Problem description :: Go through the records and copy each line where the word "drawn" occurs.

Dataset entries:

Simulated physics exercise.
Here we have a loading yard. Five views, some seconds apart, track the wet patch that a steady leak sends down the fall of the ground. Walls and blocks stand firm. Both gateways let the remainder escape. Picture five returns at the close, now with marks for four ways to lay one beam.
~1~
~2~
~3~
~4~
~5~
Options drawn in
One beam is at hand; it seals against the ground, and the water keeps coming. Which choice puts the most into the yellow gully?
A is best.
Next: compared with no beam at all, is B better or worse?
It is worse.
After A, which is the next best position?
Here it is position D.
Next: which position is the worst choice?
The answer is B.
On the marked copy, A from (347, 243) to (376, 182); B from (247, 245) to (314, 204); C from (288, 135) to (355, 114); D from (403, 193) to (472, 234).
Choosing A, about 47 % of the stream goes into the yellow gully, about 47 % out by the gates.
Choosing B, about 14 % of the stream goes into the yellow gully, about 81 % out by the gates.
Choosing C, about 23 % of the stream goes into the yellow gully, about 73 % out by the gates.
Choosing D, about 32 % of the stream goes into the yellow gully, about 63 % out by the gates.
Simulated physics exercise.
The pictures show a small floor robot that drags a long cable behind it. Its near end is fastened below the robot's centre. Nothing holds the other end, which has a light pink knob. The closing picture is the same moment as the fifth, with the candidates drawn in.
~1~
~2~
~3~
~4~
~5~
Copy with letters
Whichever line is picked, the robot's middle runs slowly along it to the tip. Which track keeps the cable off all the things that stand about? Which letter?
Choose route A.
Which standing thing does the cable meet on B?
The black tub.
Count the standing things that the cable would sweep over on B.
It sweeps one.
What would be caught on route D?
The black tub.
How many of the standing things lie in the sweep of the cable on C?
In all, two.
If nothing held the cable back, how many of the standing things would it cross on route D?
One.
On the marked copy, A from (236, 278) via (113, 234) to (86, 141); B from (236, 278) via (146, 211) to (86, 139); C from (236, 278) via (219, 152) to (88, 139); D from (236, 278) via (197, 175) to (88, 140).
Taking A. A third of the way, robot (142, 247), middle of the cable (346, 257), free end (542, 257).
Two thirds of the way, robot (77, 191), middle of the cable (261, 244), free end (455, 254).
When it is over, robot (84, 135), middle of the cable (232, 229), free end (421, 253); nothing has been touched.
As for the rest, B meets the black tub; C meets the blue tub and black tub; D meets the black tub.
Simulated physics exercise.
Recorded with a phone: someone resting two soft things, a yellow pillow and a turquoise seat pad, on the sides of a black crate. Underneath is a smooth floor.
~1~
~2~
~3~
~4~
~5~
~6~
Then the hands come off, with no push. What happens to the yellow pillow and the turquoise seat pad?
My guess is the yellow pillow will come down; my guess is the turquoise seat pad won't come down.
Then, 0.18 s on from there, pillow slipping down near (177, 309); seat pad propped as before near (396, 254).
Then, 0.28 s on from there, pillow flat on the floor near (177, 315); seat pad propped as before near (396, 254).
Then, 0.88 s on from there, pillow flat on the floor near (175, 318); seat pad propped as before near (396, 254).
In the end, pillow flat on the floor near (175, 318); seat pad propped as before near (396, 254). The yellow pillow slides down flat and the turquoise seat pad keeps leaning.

Exercise response ::
Options drawn in
The pictures show a small floor robot that drags a long cable behind it. Its near end is fastened below the robot's centre. Nothing holds the other end, which has a light pink knob. The closing picture is the same moment as the fifth, with the candidates drawn in.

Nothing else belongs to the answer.